>> begin Data listing
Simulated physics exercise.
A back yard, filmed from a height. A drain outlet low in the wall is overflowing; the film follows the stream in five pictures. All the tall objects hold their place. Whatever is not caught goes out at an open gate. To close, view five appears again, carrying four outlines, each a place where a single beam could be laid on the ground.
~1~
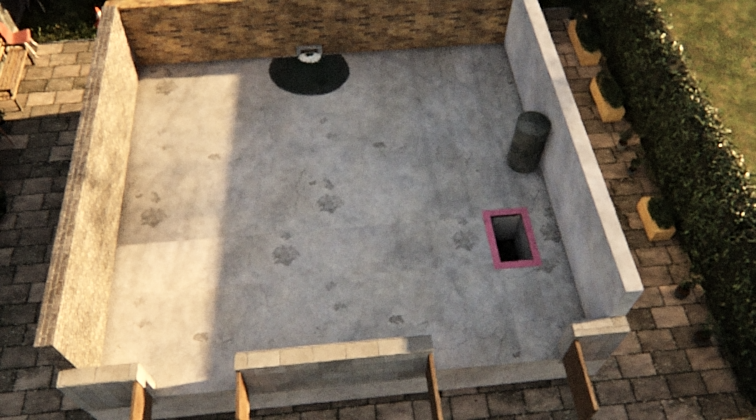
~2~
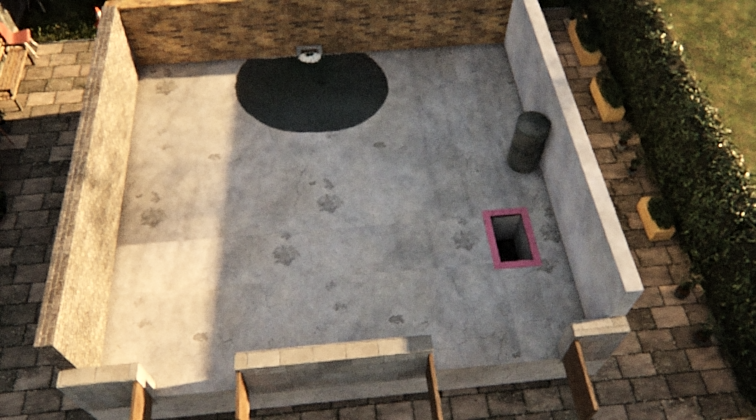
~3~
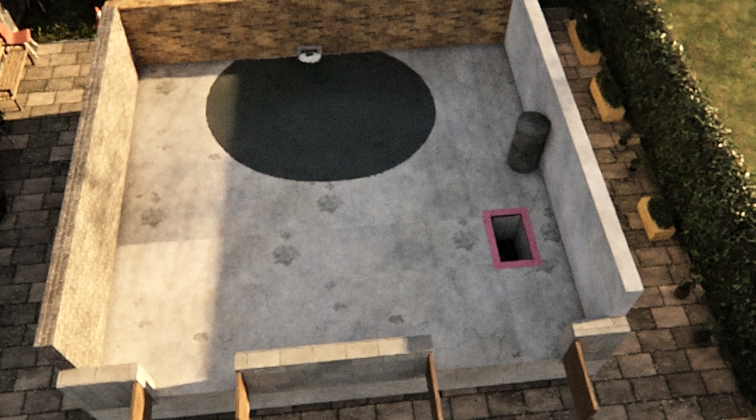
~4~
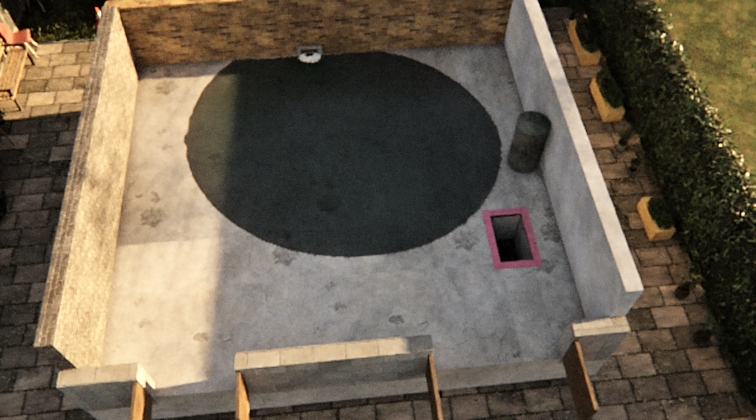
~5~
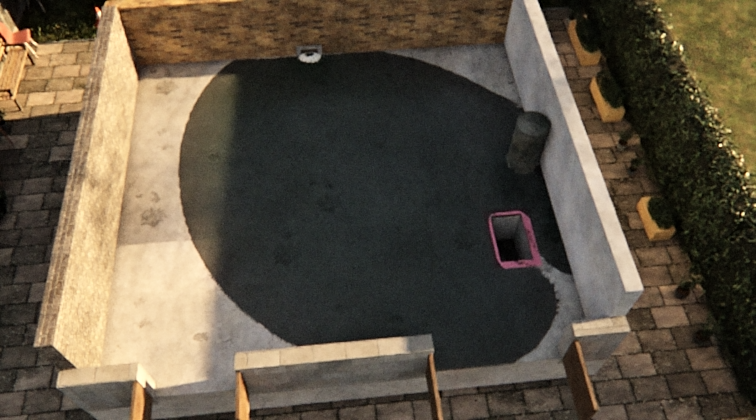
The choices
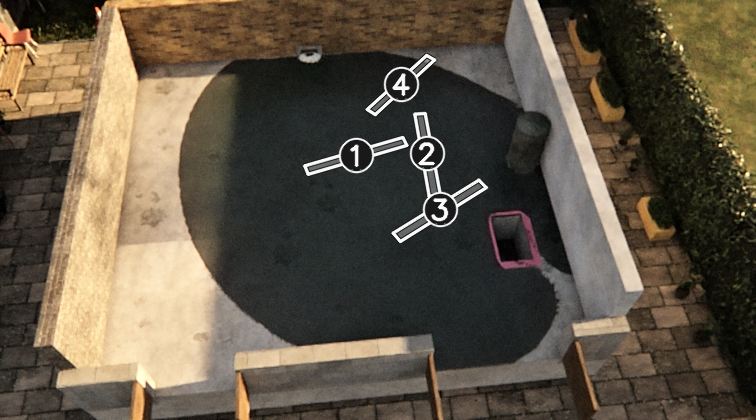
At first, a small dark patch of water lies below a pale outlet at the far wall of a walled yard. It spreads toward the near side in a widening round pool, then surrounds the pink-edged gully on the right, which takes in water, while pale ground remains along the left.
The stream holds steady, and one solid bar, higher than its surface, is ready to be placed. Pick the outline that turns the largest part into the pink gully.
Best: 1.
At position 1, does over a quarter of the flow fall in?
Yes.
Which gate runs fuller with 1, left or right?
The right one.
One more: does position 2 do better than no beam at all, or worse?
Worse.
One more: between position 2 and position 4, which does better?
It is 4.
In white, 1 from (306, 170) to (404, 141); 2 from (434, 195) to (419, 113); 3 from (396, 237) to (482, 183); 4 from (371, 112) to (430, 57).
For position 1, about 33 % of the stream goes into the pink gully, about 67 % out by the gates.
For position 2, about 17 % of the stream goes into the pink gully, about 83 % out by the gates.
For position 3, about 23 % of the stream goes into the pink gully, about 76 % out by the gates.
For position 4, about 22 % of the stream goes into the pink gully, about 78 % out by the gates.
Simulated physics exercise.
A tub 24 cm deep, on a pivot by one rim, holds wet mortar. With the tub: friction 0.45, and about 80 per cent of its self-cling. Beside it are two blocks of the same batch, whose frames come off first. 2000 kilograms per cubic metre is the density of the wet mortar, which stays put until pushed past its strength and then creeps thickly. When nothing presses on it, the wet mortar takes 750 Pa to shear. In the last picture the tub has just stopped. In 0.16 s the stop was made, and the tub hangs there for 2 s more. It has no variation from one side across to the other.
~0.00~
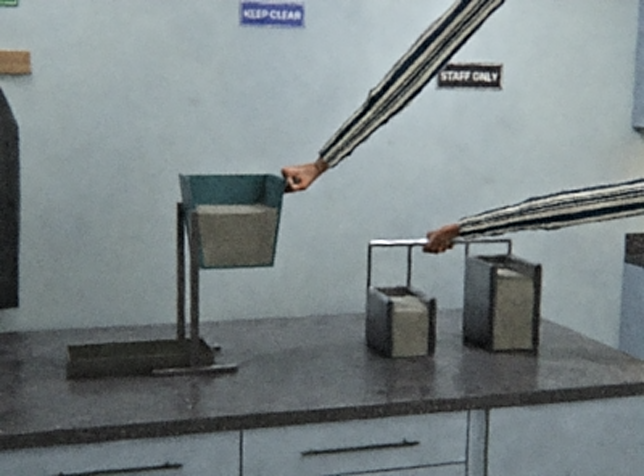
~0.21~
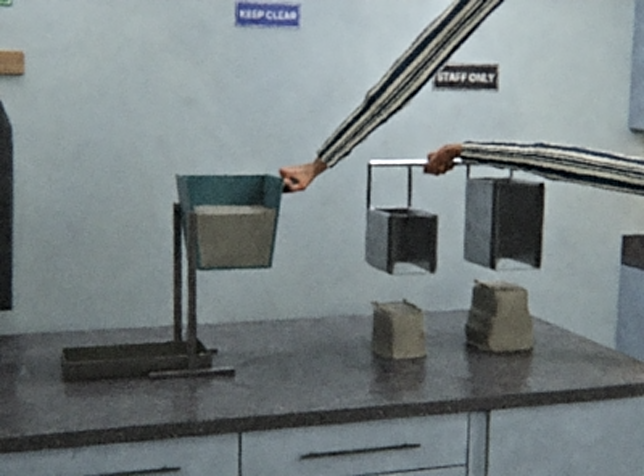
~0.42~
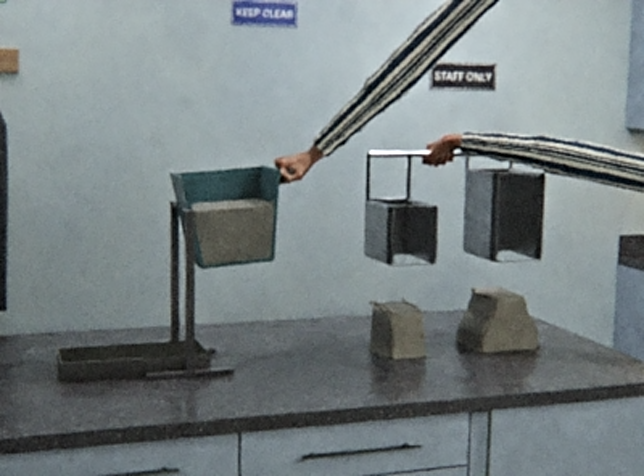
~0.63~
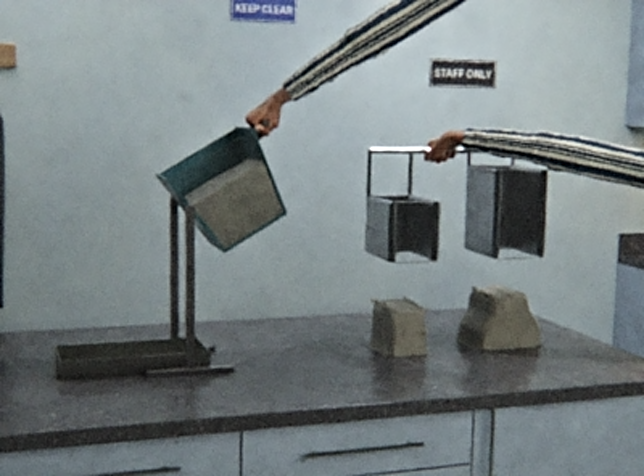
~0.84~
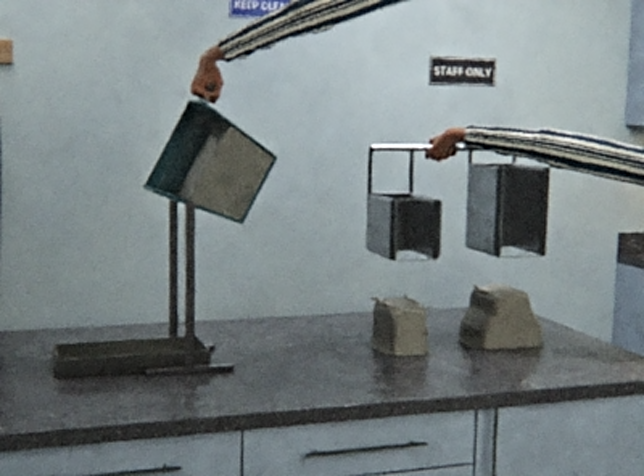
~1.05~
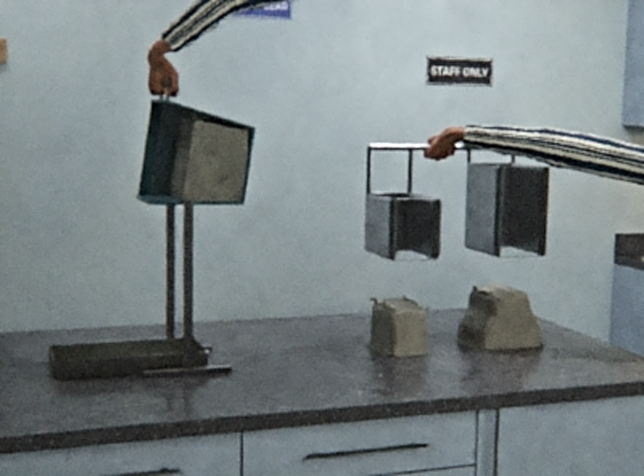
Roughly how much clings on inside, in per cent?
Roughly 100 per cent.
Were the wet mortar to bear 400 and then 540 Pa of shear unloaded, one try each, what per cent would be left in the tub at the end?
First try roughly 75 per cent, second try roughly 100 per cent.
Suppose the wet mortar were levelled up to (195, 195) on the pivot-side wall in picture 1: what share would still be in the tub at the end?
It would be near 95 %.
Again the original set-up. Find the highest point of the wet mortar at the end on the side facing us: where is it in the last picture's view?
I'd say it peaks at roughly (226, 137) in the last picture.
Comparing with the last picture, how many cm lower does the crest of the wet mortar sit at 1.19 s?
Around 2 cm below its level in the last picture.
After 1.19 s, the tub is at 82 degrees and holds 100 %.
After 1.36 s, the tub is at 82 degrees and holds 100 %.
After 1.53 s, the tub is at 82 degrees and holds 100 %.
After 1.70 s, the tub is at 82 degrees and holds 100 %.
After 3.05 s, the tub is at 82 degrees and holds 100 %.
>> end Data listing
Print every entry above again without changing a word, and omit the pictures.

● **Exercise solution**:
Simulated physics exercise.
A back yard, filmed from a height. A drain outlet low in the wall is overflowing; the film follows the stream in five pictures. All the tall objects hold their place. Whatever is not caught goes out at an open gate. To close, view five appears again, carrying four outlines, each a place where a single beam could be laid on the ground.
~1~
~2~
~3~
~4~
~5~
The choices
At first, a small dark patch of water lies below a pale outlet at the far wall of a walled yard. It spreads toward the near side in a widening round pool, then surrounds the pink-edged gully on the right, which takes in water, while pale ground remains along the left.
The stream holds steady, and one solid bar, higher than its surface, is ready to be placed. Pick the outline that turns the largest part into the pink gully.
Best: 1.
At position 1, does over a quarter of the flow fall in?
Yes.
Which gate runs fuller with 1, left or right?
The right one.
One more: does position 2 do better than no beam at all, or worse?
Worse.
One more: between position 2 and position 4, which does better?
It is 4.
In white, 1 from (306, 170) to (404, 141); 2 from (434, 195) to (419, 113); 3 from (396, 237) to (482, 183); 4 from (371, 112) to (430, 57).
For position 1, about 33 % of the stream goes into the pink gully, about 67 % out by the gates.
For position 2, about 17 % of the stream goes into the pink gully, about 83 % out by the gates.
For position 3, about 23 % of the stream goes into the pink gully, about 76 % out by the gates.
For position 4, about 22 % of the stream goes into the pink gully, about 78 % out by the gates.
Simulated physics exercise.
A tub 24 cm deep, on a pivot by one rim, holds wet mortar. With the tub: friction 0.45, and about 80 per cent of its self-cling. Beside it are two blocks of the same batch, whose frames come off first. 2000 kilograms per cubic metre is the density of the wet mortar, which stays put until pushed past its strength and then creeps thickly. When nothing presses on it, the wet mortar takes 750 Pa to shear. In the last picture the tub has just stopped. In 0.16 s the stop was made, and the tub hangs there for 2 s more. It has no variation from one side across to the other.
~0.00~
~0.21~
~0.42~
~0.63~
~0.84~
~1.05~
Roughly how much clings on inside, in per cent?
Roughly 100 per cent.
Were the wet mortar to bear 400 and then 540 Pa of shear unloaded, one try each, what per cent would be left in the tub at the end?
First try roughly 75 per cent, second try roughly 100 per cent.
Suppose the wet mortar were levelled up to (195, 195) on the pivot-side wall in picture 1: what share would still be in the tub at the end?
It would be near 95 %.
Again the original set-up. Find the highest point of the wet mortar at the end on the side facing us: where is it in the last picture's view?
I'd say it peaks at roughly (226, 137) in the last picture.
Comparing with the last picture, how many cm lower does the crest of the wet mortar sit at 1.19 s?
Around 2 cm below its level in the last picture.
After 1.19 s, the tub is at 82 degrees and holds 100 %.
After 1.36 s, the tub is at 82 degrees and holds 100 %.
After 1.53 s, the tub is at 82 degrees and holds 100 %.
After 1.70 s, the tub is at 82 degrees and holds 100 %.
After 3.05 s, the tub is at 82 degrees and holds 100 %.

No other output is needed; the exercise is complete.